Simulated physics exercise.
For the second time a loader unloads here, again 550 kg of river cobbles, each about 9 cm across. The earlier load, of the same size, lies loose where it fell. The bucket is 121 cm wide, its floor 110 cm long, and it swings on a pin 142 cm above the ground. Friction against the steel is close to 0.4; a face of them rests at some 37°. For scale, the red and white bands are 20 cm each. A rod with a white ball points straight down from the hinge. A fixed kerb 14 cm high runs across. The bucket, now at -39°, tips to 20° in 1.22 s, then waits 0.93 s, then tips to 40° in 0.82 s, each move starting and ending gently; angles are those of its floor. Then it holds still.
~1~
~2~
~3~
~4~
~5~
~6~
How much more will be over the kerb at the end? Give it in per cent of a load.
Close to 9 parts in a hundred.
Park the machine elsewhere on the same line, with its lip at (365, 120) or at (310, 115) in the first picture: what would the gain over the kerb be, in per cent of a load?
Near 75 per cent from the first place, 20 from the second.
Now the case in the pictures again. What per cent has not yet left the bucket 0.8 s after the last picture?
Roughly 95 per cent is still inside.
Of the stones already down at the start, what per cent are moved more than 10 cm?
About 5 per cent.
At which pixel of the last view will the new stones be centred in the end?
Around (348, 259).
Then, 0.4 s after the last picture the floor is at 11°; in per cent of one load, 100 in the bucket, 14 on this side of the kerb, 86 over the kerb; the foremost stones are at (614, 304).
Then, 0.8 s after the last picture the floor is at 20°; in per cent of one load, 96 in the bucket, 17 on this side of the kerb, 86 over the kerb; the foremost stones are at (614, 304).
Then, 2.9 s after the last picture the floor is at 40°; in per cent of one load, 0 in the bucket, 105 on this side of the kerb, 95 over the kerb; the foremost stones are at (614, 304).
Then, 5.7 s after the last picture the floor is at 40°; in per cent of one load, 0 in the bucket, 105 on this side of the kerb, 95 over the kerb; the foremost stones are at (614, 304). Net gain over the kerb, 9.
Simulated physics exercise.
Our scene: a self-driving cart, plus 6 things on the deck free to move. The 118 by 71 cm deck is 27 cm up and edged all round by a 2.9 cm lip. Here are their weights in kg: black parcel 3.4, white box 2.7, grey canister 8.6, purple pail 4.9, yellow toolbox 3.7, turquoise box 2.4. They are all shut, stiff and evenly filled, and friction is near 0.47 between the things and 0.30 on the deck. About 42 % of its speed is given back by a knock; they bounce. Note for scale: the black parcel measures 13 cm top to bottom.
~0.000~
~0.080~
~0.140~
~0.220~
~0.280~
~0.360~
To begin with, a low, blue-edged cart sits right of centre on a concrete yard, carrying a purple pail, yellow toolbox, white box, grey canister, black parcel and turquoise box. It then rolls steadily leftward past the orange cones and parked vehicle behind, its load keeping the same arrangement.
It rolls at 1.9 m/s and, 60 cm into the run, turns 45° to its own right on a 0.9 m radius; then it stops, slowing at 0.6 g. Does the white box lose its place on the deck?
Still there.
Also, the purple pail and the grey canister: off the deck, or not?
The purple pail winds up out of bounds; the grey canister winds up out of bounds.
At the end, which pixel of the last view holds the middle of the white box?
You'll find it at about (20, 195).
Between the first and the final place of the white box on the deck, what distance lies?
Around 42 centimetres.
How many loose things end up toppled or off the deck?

**What you should do:**
Leave out every line before the one containing "Between the first"; set down that line and all remaining lines of the material exactly.

**Output:**
Between the first and the final place of the white box on the deck, what distance lies?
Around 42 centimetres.
How many loose things end up toppled or off the deck?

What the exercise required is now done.